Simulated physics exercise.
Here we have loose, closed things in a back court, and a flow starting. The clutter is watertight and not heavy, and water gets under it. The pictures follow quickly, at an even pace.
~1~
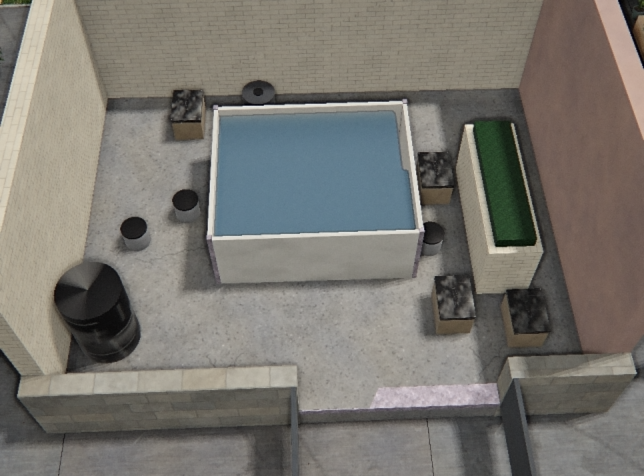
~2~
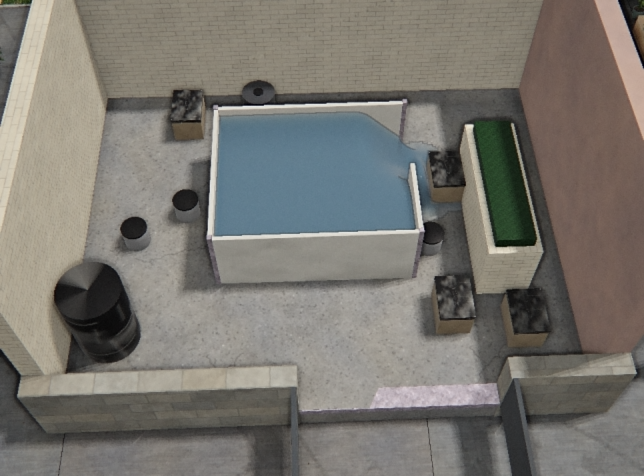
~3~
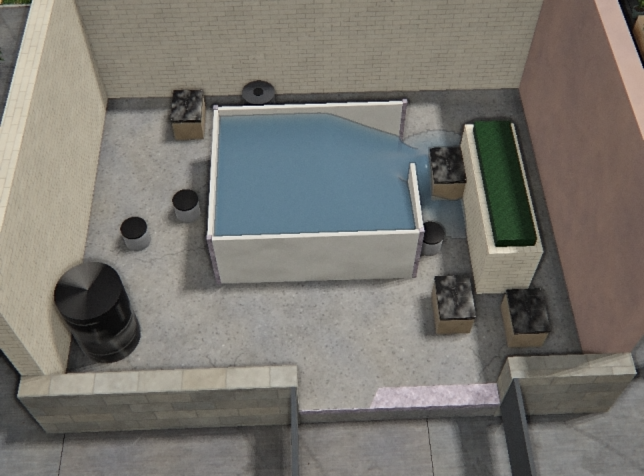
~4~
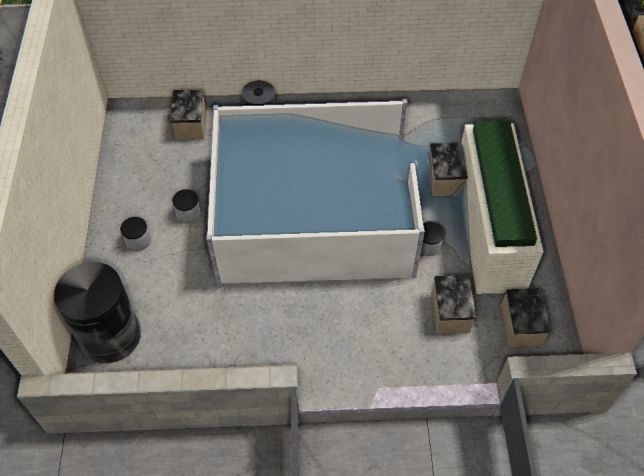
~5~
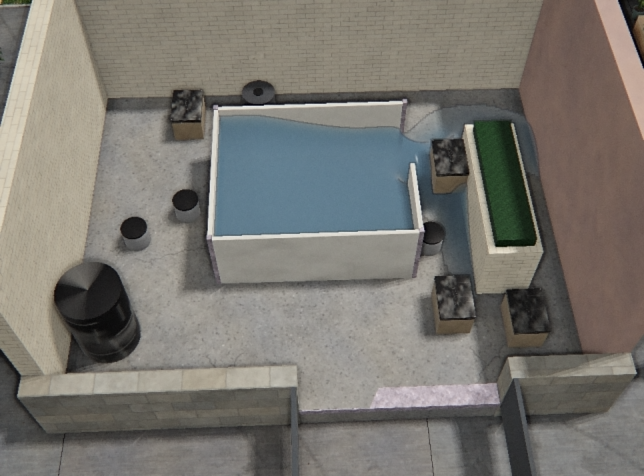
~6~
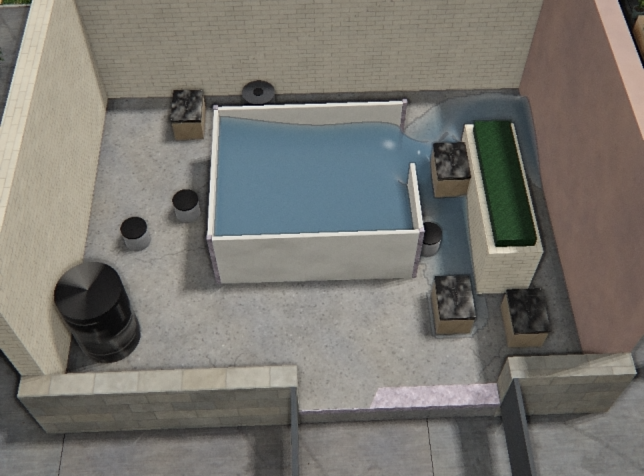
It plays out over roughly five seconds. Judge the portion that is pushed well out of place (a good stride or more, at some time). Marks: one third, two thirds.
Share: Two thirds or more.
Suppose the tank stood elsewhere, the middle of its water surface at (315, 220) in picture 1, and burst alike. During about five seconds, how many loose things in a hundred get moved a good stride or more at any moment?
Close to 90 %.
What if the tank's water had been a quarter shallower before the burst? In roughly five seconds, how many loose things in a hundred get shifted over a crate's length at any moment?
Some 70 per cent.
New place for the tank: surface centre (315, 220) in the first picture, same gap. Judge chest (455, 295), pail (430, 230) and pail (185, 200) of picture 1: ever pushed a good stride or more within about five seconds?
In turn: Yes, yes, never so far.
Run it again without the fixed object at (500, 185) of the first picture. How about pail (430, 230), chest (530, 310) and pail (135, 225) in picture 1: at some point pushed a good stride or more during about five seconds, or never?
In that order: No, swept aside, no.
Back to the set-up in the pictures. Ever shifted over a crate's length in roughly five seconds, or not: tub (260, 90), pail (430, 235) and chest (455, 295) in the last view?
As listed: Pushed that far, swept aside, shifted that much.
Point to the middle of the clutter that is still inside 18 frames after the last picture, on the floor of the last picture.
Around (210, 184).
A moment on, 1 of 10 are well off their spots; 2 afloat.
Next, 3 of 10 are well off their spots; 0 afloat.
Later, 7 of 10 are well off their spots; 2 afloat.
In the end, 7 of 10 are well off their spots, and 7 have been at some point; 4 afloat.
===============
From the line containing "Run it again" down to the final line of the data, write out every line exactly; both the first and last of these belong in your answer, and nothing else does.

Run it again without the fixed object at (500, 185) of the first picture. How about pail (430, 230), chest (530, 310) and pail (135, 225) in picture 1: at some point pushed a good stride or more during about five seconds, or never?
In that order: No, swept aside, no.
Back to the set-up in the pictures. Ever shifted over a crate's length in roughly five seconds, or not: tub (260, 90), pail (430, 235) and chest (455, 295) in the last view?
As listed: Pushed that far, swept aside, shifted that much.
Point to the middle of the clutter that is still inside 18 frames after the last picture, on the floor of the last picture.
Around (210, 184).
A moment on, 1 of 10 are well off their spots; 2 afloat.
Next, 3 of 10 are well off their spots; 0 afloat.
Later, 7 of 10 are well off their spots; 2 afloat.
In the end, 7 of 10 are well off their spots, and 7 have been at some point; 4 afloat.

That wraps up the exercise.